— begin —
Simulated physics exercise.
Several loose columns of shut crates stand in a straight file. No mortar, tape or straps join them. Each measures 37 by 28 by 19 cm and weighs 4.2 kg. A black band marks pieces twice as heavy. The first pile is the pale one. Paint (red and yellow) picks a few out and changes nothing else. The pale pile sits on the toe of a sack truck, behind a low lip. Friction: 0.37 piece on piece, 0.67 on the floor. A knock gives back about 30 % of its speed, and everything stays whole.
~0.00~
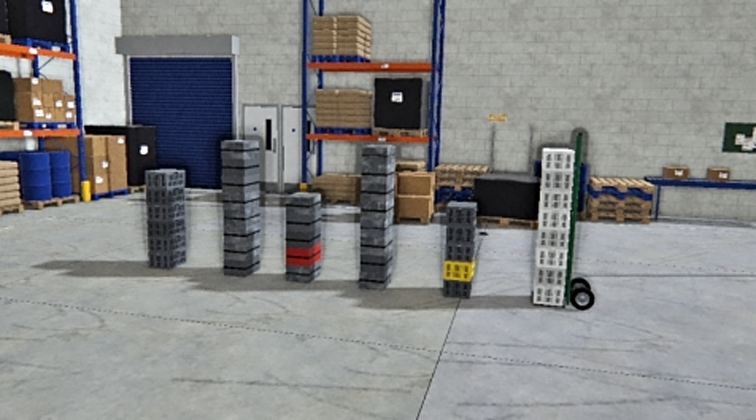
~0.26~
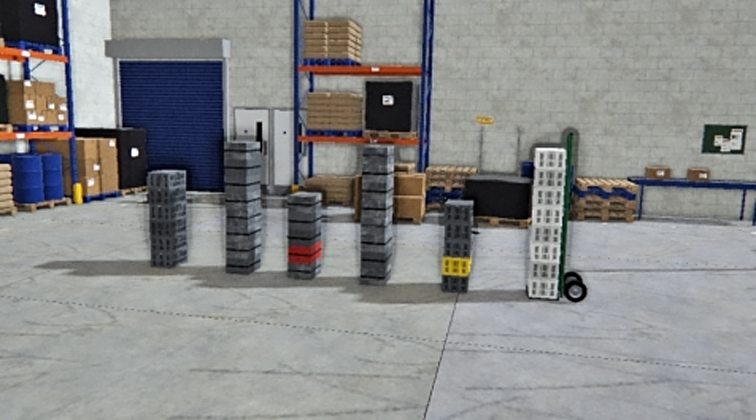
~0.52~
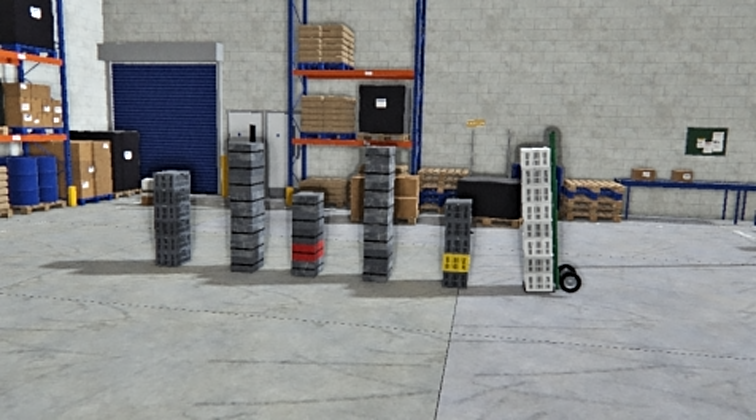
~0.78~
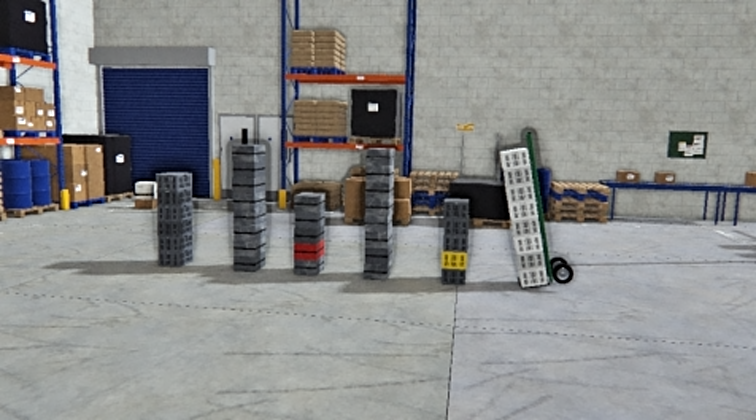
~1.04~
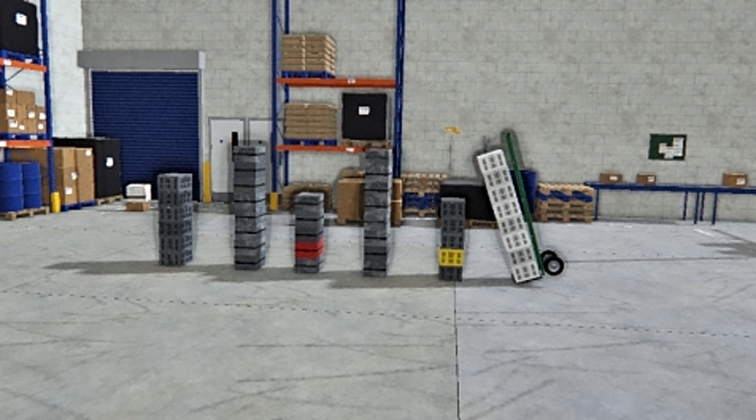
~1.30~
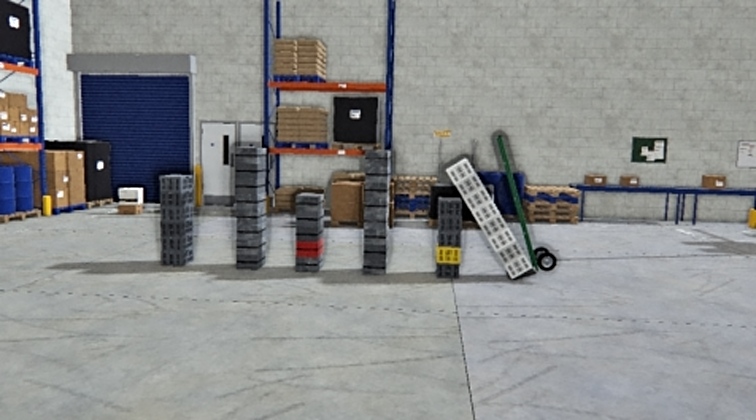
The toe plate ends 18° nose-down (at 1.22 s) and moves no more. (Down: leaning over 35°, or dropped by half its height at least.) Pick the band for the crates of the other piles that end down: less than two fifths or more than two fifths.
It comes to less than two fifths.
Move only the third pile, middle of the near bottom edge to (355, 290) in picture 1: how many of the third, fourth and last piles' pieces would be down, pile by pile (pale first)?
Then third 0, fourth 0, last 0.
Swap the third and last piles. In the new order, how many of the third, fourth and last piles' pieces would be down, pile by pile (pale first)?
Then third 0, fourth 0, last 0.
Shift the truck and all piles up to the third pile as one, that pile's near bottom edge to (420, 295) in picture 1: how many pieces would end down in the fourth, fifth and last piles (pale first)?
Then fourth 0, fifth 0, last 0.
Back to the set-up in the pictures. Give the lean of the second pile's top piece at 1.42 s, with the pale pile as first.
Roughly 0° from upright.
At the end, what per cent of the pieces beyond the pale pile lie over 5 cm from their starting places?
10 per cent.
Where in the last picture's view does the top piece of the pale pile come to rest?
Near (394, 261).
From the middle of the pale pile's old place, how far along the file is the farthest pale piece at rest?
— end —
* [STATED TASK]: Every line from the line containing "Swap the third" to the last line of the material above must be repeated exactly, and no other line.

* [TASK RESPONSE]:
Swap the third and last piles. In the new order, how many of the third, fourth and last piles' pieces would be down, pile by pile (pale first)?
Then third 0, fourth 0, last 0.
Shift the truck and all piles up to the third pile as one, that pile's near bottom edge to (420, 295) in picture 1: how many pieces would end down in the fourth, fifth and last piles (pale first)?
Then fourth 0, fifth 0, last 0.
Back to the set-up in the pictures. Give the lean of the second pile's top piece at 1.42 s, with the pale pile as first.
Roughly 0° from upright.
At the end, what per cent of the pieces beyond the pale pile lie over 5 cm from their starting places?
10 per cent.
Where in the last picture's view does the top piece of the pale pile come to rest?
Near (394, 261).
From the middle of the pale pile's old place, how far along the file is the farthest pale piece at rest?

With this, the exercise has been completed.